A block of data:
-- begin --

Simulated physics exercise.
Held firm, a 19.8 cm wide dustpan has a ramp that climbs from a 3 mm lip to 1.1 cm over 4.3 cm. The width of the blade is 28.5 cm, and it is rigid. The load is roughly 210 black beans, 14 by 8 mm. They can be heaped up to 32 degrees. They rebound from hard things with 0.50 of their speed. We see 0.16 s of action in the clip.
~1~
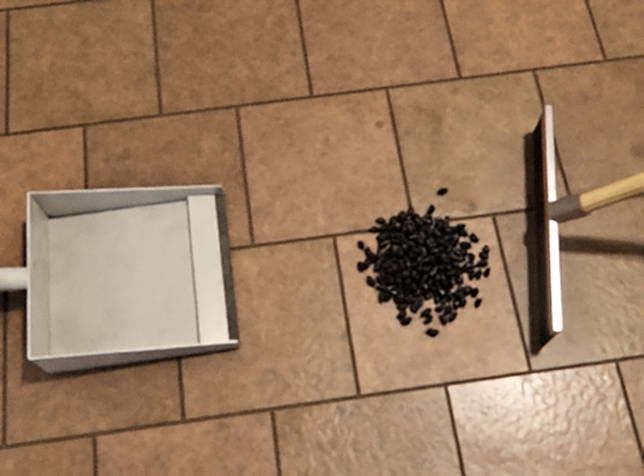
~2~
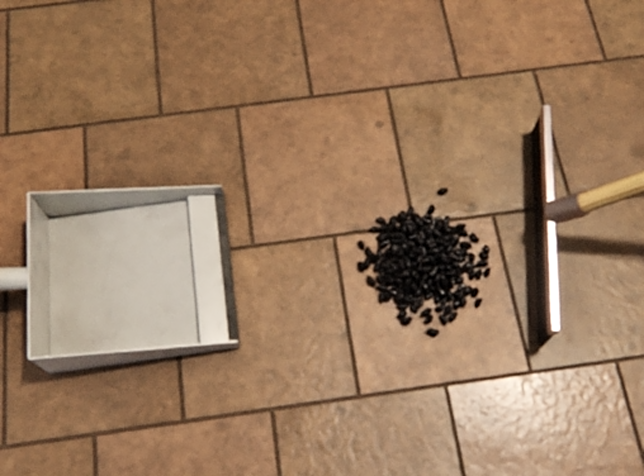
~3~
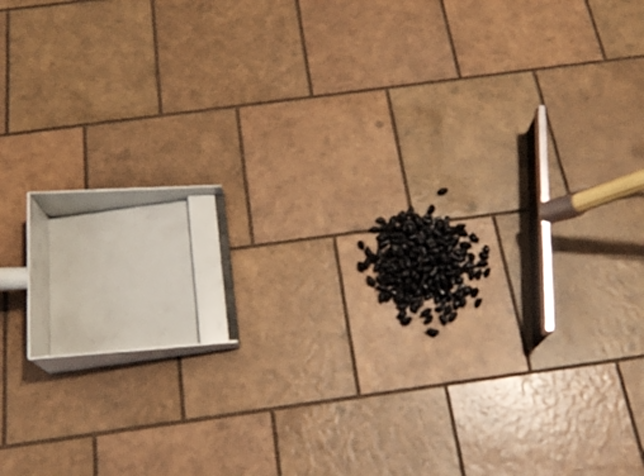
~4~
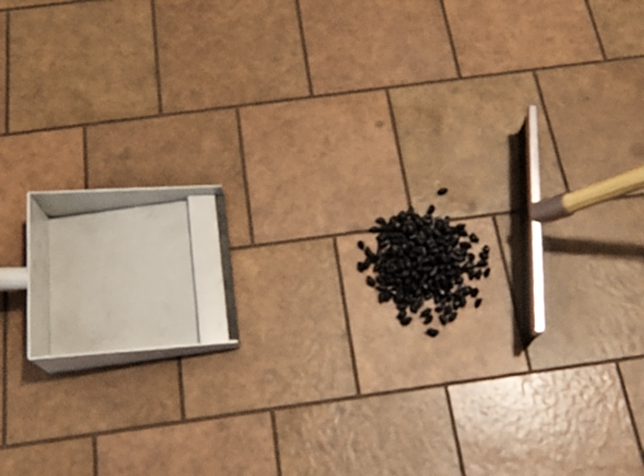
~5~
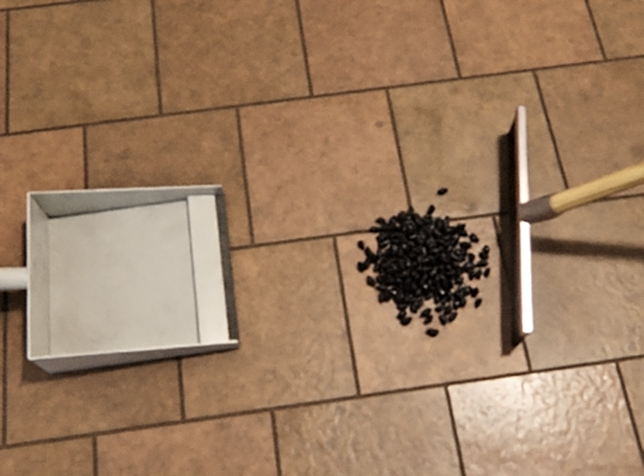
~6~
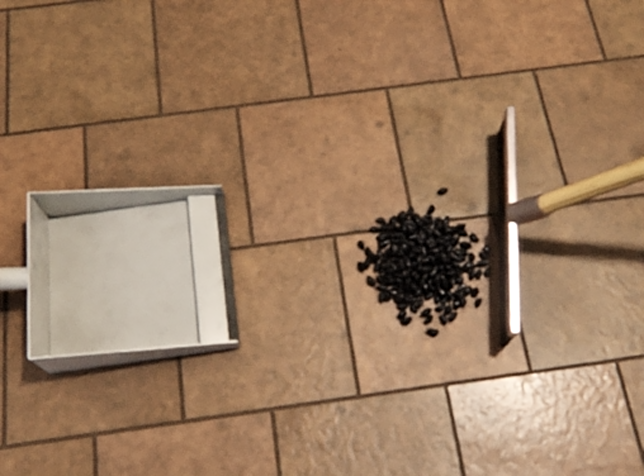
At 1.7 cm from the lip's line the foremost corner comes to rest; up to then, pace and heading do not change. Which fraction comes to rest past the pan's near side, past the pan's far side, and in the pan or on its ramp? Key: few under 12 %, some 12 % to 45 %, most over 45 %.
Near side = few, far side = few, pan = some.
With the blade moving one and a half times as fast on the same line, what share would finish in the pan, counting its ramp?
Then around 30 per cent.
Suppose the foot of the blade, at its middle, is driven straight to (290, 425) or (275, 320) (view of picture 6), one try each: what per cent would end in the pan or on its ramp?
Close to 0 and 5 percent, in that order.
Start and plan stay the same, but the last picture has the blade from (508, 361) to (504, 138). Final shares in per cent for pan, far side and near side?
The pan gets 0, the far side 5 and the near side 25.
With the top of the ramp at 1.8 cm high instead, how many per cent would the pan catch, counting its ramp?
I'd expect close to 20 per cent.
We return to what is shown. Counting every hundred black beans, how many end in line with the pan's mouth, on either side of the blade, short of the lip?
65 per cent.
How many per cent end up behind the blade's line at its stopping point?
Close to 0 percent.
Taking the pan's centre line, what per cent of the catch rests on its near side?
Close to 70 %.
Then, 0.31 s after the last picture, middle of the blade 20 cm from the lip; 0 % over the lip, far side 0 %, near side 5 %.
Then, 0.53 s after the last picture, middle of the blade 10 cm from the lip; 0 % over the lip, far side 5 %, near side 5 %.
Then, 0.85 s after the last picture, middle of the blade 5 cm from the lip; 20 % over the lip, far side 10 %, near side 5 %.
In the end, near side 5 %, far side 10 %, pan 20 %, in front of the lip or behind the blade 65 %.
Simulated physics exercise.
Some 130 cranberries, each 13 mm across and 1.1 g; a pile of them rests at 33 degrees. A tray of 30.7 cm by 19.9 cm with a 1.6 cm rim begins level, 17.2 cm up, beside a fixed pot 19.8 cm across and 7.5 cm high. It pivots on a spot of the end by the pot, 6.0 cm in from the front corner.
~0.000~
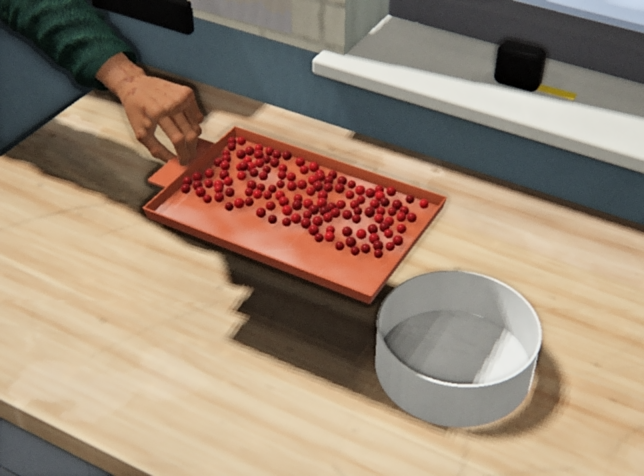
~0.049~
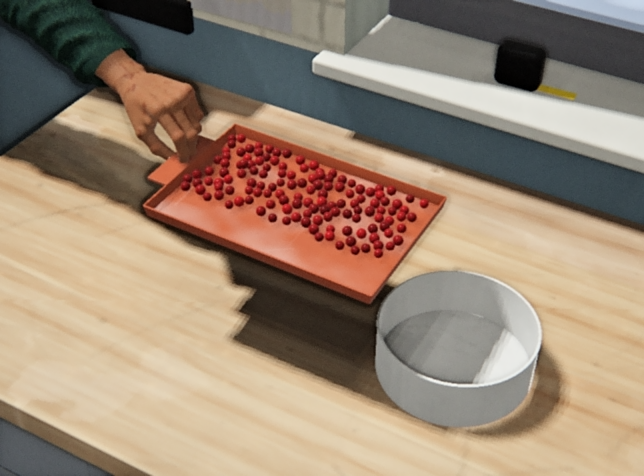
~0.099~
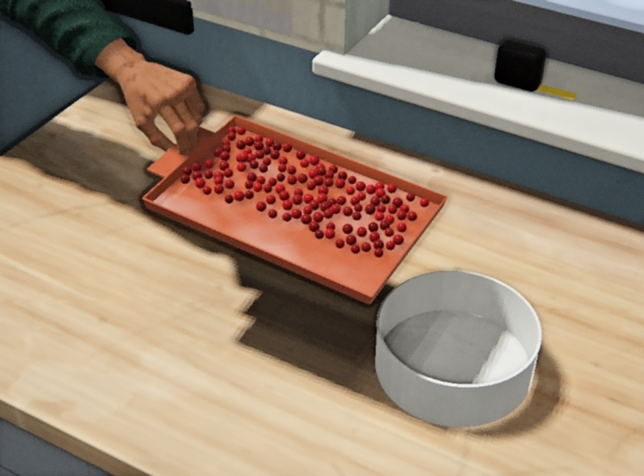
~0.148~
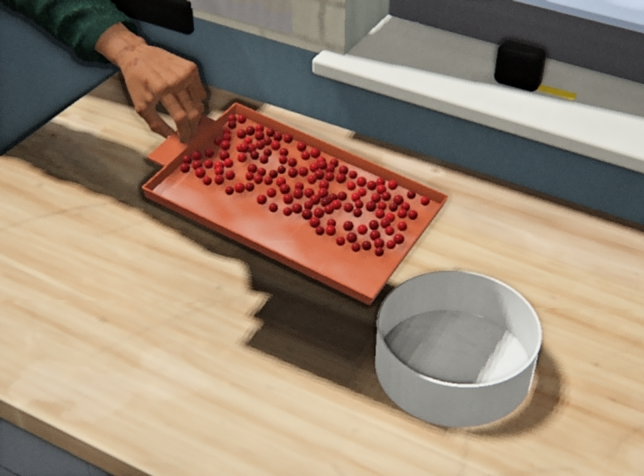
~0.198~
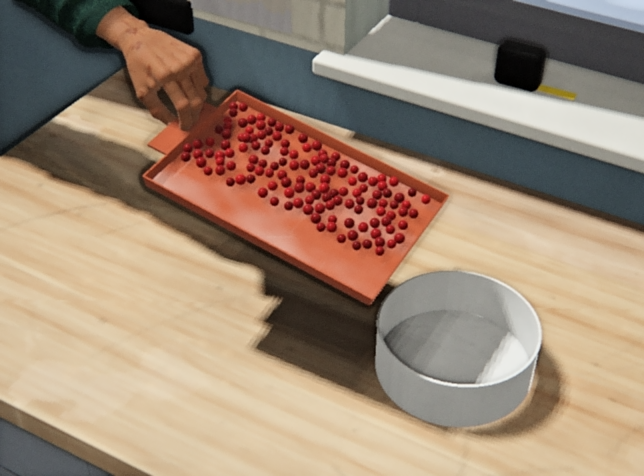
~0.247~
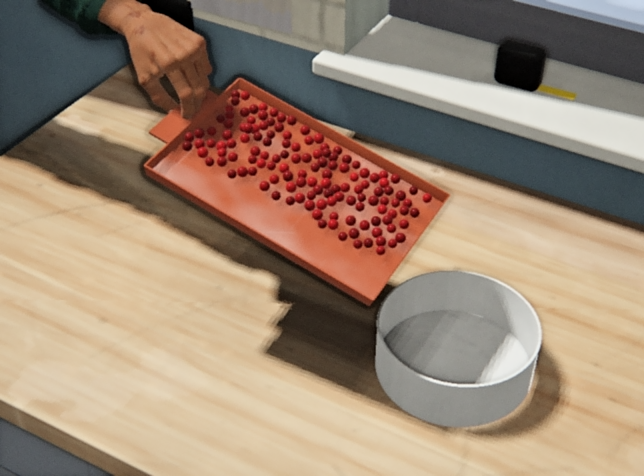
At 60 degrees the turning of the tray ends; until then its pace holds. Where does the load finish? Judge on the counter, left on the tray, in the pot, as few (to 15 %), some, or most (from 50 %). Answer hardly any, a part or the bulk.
Counter hardly any, tray the bulk, pot hardly any.
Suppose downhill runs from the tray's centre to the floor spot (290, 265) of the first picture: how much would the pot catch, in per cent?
About 0 per cent.
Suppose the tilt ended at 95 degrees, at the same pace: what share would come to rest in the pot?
Then about 75 per cent.
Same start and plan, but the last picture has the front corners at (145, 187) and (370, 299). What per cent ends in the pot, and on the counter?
Pot 0, counter 5.
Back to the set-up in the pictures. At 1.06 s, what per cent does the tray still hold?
Roughly 90 per cent.
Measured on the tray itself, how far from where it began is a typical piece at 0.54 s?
About 6 cm.
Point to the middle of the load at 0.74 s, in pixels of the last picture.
Around (386, 219).
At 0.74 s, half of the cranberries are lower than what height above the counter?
Some 22 cm.
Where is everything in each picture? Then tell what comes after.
Tray tilt 0 degrees, front corners at (147, 207) and (370, 293); middle of the pieces at (298, 199); pot at (459, 325), in the first frame.
Tray tilt 1 degrees, front corners at (146, 205) and (370, 293); middle of the pieces at (298, 197), in the second frame.
Tray tilt 3 degrees, front corners at (146, 198) and (371, 294), lowest corner right front; middle of the pieces at (299, 193), in the third frame.
Tray tilt 7 degrees, front corners at (146, 187) and (371, 295), lowest corner right front; middle of the pieces at (299, 187), in the fourth frame.
Tray tilt 11 degrees, front corners at (146, 176) and (372, 296), lowest corner right front; middle of the pieces at (301, 180), in the fifth frame.
Tray tilt 14 degrees, front corners at (148, 165) and (372, 297), lowest corner right front; middle of the pieces at (302, 174); pot at (459, 325). Its pace works out near 75 degrees a second, in the sixth frame.
Then, at 0.54 s, tilt 37 degrees; the tray holds 100 %, the pot 0 %.
Then, at 0.74 s, tilt 52 degrees; the tray holds 100 %, the pot 0 %.
Then, at 1.06 s, tilt 60 degrees; the tray holds 90 %, the pot 5 %.
At rest (1.7 s), counter 5 %, tray 90 %, pot 5 %.
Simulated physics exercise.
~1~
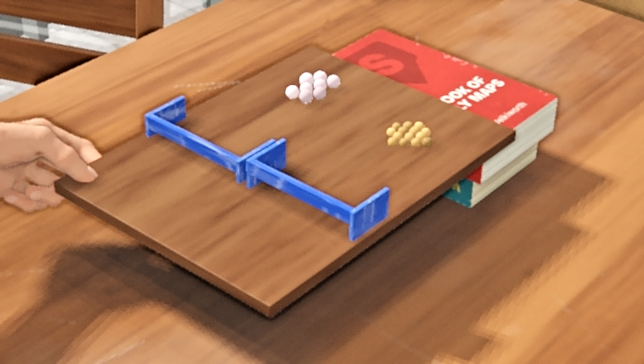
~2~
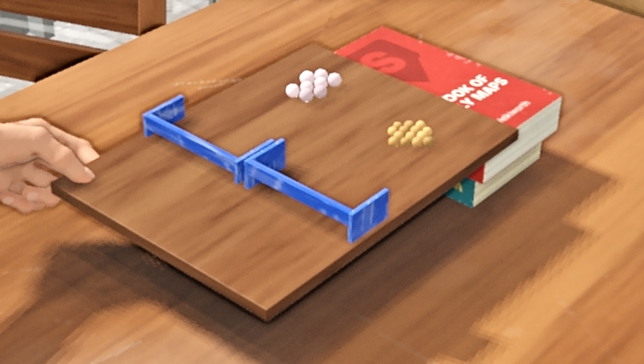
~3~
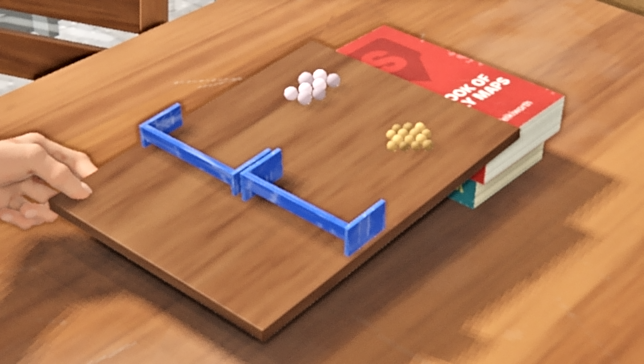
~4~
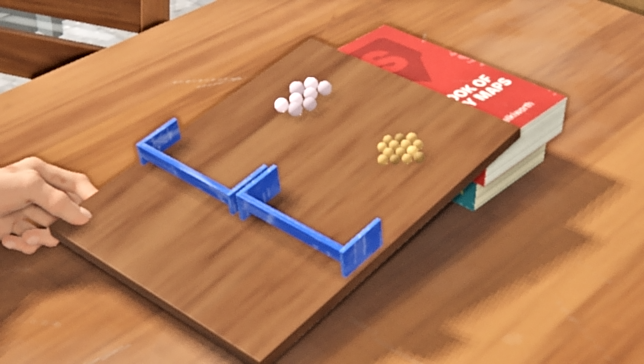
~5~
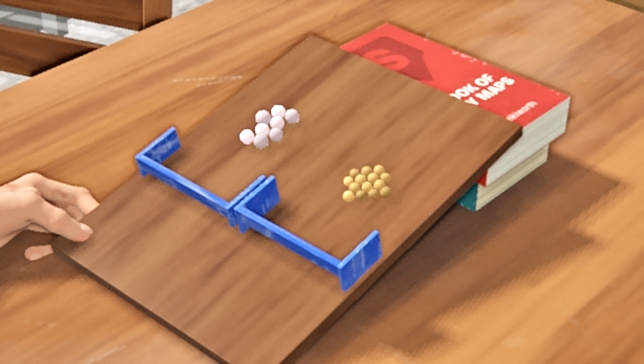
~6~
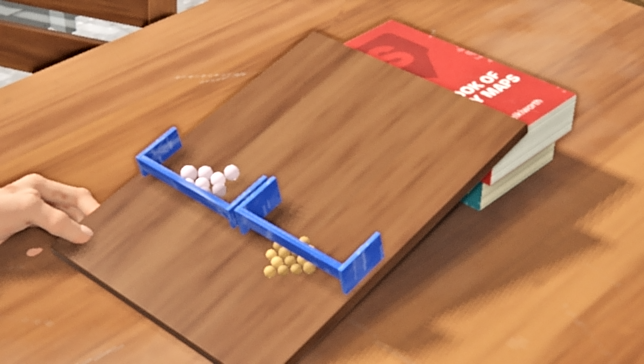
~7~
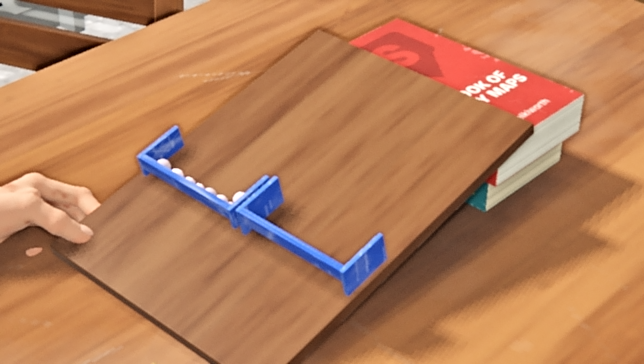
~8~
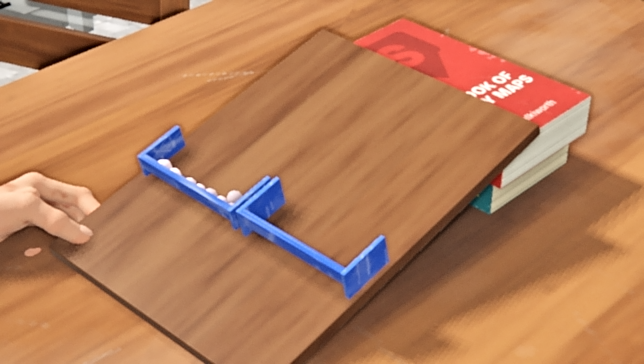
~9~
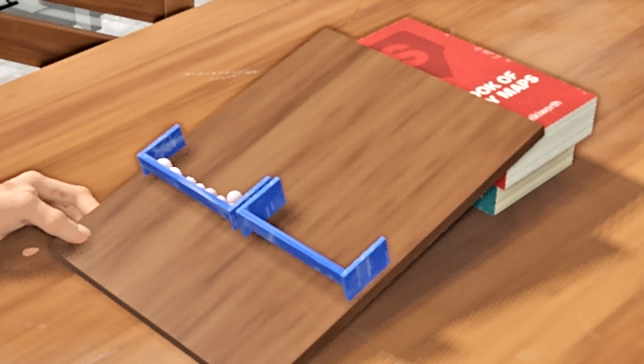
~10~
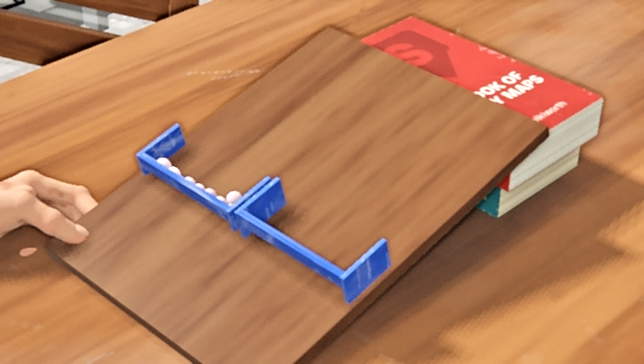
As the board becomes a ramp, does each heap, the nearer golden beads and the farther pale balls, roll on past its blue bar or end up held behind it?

-- end --

-- What to work on --
Write out every line above exactly as it is, leaving out the pictures.

-- Final answer --
Simulated physics exercise.
Held firm, a 19.8 cm wide dustpan has a ramp that climbs from a 3 mm lip to 1.1 cm over 4.3 cm. The width of the blade is 28.5 cm, and it is rigid. The load is roughly 210 black beans, 14 by 8 mm. They can be heaped up to 32 degrees. They rebound from hard things with 0.50 of their speed. We see 0.16 s of action in the clip.
~1~
~2~
~3~
~4~
~5~
~6~
At 1.7 cm from the lip's line the foremost corner comes to rest; up to then, pace and heading do not change. Which fraction comes to rest past the pan's near side, past the pan's far side, and in the pan or on its ramp? Key: few under 12 %, some 12 % to 45 %, most over 45 %.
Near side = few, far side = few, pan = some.
With the blade moving one and a half times as fast on the same line, what share would finish in the pan, counting its ramp?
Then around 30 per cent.
Suppose the foot of the blade, at its middle, is driven straight to (290, 425) or (275, 320) (view of picture 6), one try each: what per cent would end in the pan or on its ramp?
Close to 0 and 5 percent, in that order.
Start and plan stay the same, but the last picture has the blade from (508, 361) to (504, 138). Final shares in per cent for pan, far side and near side?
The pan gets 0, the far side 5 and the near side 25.
With the top of the ramp at 1.8 cm high instead, how many per cent would the pan catch, counting its ramp?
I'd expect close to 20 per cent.
We return to what is shown. Counting every hundred black beans, how many end in line with the pan's mouth, on either side of the blade, short of the lip?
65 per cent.
How many per cent end up behind the blade's line at its stopping point?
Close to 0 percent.
Taking the pan's centre line, what per cent of the catch rests on its near side?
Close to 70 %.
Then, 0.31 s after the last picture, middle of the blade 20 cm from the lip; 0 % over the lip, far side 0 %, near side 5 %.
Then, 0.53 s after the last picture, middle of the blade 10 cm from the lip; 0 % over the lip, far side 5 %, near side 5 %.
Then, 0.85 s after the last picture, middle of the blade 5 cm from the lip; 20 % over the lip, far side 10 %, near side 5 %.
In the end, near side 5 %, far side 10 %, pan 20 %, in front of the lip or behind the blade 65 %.
Simulated physics exercise.
Some 130 cranberries, each 13 mm across and 1.1 g; a pile of them rests at 33 degrees. A tray of 30.7 cm by 19.9 cm with a 1.6 cm rim begins level, 17.2 cm up, beside a fixed pot 19.8 cm across and 7.5 cm high. It pivots on a spot of the end by the pot, 6.0 cm in from the front corner.
~0.000~
~0.049~
~0.099~
~0.148~
~0.198~
~0.247~
At 60 degrees the turning of the tray ends; until then its pace holds. Where does the load finish? Judge on the counter, left on the tray, in the pot, as few (to 15 %), some, or most (from 50 %). Answer hardly any, a part or the bulk.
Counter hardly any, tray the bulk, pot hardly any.
Suppose downhill runs from the tray's centre to the floor spot (290, 265) of the first picture: how much would the pot catch, in per cent?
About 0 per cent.
Suppose the tilt ended at 95 degrees, at the same pace: what share would come to rest in the pot?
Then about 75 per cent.
Same start and plan, but the last picture has the front corners at (145, 187) and (370, 299). What per cent ends in the pot, and on the counter?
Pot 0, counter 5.
Back to the set-up in the pictures. At 1.06 s, what per cent does the tray still hold?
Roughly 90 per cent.
Measured on the tray itself, how far from where it began is a typical piece at 0.54 s?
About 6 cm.
Point to the middle of the load at 0.74 s, in pixels of the last picture.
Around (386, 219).
At 0.74 s, half of the cranberries are lower than what height above the counter?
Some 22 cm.
Where is everything in each picture? Then tell what comes after.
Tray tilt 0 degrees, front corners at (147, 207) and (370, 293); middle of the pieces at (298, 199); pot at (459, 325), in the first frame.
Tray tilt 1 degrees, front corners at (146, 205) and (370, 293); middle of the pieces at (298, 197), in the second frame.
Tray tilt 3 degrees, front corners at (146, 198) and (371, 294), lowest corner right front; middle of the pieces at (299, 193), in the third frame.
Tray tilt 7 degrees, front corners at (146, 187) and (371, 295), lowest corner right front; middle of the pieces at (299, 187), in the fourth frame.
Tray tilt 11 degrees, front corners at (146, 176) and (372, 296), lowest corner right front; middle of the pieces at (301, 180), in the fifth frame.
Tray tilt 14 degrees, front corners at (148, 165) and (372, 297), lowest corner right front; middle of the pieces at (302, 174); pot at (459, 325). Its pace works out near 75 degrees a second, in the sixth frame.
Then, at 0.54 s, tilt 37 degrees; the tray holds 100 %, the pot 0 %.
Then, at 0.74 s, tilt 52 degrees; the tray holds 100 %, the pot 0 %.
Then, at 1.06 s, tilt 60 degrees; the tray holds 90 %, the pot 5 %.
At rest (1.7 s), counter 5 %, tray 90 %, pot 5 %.
Simulated physics exercise.
~1~
~2~
~3~
~4~
~5~
~6~
~7~
~8~
~9~
~10~
As the board becomes a ramp, does each heap, the nearer golden beads and the farther pale balls, roll on past its blue bar or end up held behind it?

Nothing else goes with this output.